- Problem description: Exactly repeat the material, dropping every picture from the copy.

- Dataset extract:

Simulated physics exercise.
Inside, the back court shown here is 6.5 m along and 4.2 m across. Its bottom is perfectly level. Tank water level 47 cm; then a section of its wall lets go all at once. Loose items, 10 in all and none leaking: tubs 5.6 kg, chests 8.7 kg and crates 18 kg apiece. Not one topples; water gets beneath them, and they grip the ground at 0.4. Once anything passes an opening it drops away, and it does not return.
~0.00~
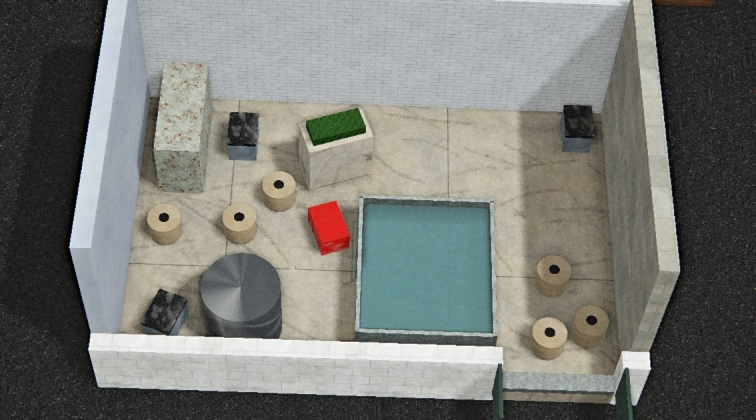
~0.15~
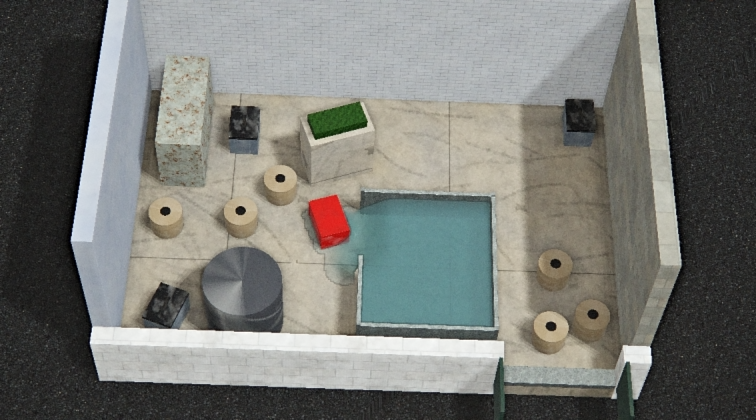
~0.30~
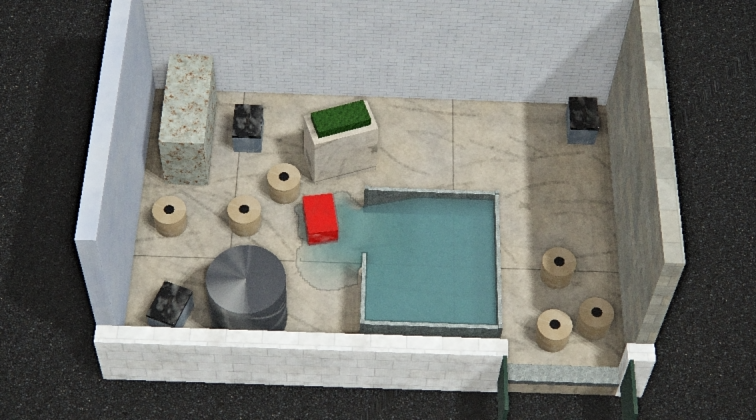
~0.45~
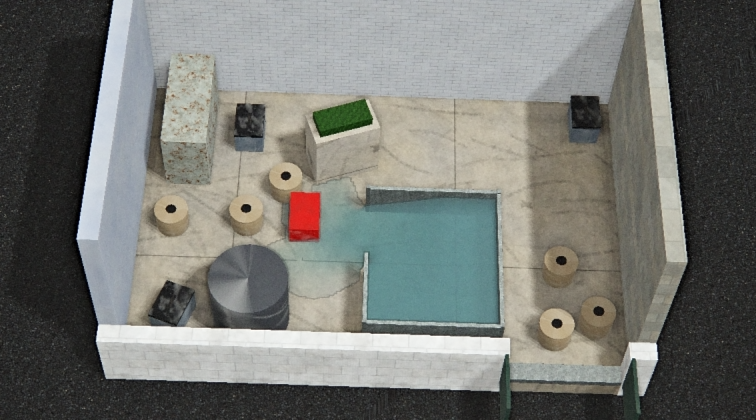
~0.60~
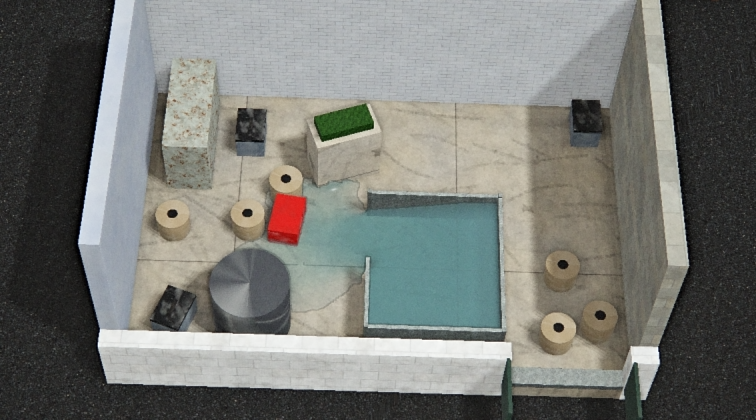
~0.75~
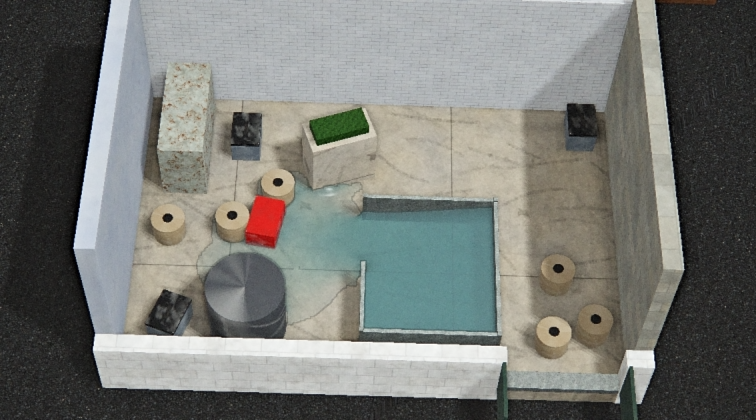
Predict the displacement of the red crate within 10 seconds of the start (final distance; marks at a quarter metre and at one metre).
It comes to rest far off.
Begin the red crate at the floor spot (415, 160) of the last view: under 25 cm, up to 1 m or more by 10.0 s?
As it turns out, it barely budges.
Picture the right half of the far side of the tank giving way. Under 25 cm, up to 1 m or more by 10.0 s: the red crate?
Under that change, the red crate keeps its spot.
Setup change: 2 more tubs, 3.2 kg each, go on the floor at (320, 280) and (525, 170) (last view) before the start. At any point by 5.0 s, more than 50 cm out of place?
Well, the first one is higher and the other lower.
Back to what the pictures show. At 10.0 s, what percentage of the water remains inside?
Remaining: Approx. 98 per cent.
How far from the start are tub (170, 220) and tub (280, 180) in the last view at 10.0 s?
In that order: 100 cm, 250 cm.
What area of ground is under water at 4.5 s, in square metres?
Near 18 m2 in all.
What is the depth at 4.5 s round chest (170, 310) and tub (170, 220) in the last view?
Depths: Near 14 cm, then near 14 cm.
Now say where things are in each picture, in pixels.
The first frame shows the red crate at (329, 222) rests on the ground; 3.4 m2 under water; 0 of 10 have shifted.
The second frame shows the red crate at (329, 215) rests on the ground; 3.8 m2 under water; 0 of 10 have shifted.
The third frame shows the red crate at (320, 213), on the bottom, 18 cm from its start; 4.2 m2 under water; 1 of 10 have shifted.
The fourth frame shows the red crate at (305, 211) rests on the ground, 42 cm from its start; 4.9 m2 under water; 1 of 10 have shifted.
The fifth frame shows the red crate at (287, 214), on the bottom, 68 cm from its start; water covers 5.6 m2; 1 of 10 have shifted.
The sixth frame shows the red crate at (265, 216) rests on the ground, 91 cm from its start; 6.2 m2 under water; 3 of 10 have shifted.
After 2.0 s the red crate is near (185, 196), 2.0 m from its start, afloat; 0 of 10 are out; 4 afloat.
After 4.5 s the red crate is near (202, 217), 1.7 m from its start, afloat; 0 of 10 are out; 5 afloat.
After 7.0 s the red crate is near (250, 179), 1.3 m from its start, afloat; 0 of 10 are out; 5 afloat.
After 10.0 s the red crate is near (357, 110), 1.9 m from its start, afloat; 0 of 10 are out; 7 afloat.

- Result of this exercise:
Simulated physics exercise.
Inside, the back court shown here is 6.5 m along and 4.2 m across. Its bottom is perfectly level. Tank water level 47 cm; then a section of its wall lets go all at once. Loose items, 10 in all and none leaking: tubs 5.6 kg, chests 8.7 kg and crates 18 kg apiece. Not one topples; water gets beneath them, and they grip the ground at 0.4. Once anything passes an opening it drops away, and it does not return.
~0.00~
~0.15~
~0.30~
~0.45~
~0.60~
~0.75~
Predict the displacement of the red crate within 10 seconds of the start (final distance; marks at a quarter metre and at one metre).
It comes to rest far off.
Begin the red crate at the floor spot (415, 160) of the last view: under 25 cm, up to 1 m or more by 10.0 s?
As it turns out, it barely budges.
Picture the right half of the far side of the tank giving way. Under 25 cm, up to 1 m or more by 10.0 s: the red crate?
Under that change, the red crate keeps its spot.
Setup change: 2 more tubs, 3.2 kg each, go on the floor at (320, 280) and (525, 170) (last view) before the start. At any point by 5.0 s, more than 50 cm out of place?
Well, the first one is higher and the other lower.
Back to what the pictures show. At 10.0 s, what percentage of the water remains inside?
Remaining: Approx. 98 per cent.
How far from the start are tub (170, 220) and tub (280, 180) in the last view at 10.0 s?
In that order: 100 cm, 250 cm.
What area of ground is under water at 4.5 s, in square metres?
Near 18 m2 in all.
What is the depth at 4.5 s round chest (170, 310) and tub (170, 220) in the last view?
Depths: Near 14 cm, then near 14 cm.
Now say where things are in each picture, in pixels.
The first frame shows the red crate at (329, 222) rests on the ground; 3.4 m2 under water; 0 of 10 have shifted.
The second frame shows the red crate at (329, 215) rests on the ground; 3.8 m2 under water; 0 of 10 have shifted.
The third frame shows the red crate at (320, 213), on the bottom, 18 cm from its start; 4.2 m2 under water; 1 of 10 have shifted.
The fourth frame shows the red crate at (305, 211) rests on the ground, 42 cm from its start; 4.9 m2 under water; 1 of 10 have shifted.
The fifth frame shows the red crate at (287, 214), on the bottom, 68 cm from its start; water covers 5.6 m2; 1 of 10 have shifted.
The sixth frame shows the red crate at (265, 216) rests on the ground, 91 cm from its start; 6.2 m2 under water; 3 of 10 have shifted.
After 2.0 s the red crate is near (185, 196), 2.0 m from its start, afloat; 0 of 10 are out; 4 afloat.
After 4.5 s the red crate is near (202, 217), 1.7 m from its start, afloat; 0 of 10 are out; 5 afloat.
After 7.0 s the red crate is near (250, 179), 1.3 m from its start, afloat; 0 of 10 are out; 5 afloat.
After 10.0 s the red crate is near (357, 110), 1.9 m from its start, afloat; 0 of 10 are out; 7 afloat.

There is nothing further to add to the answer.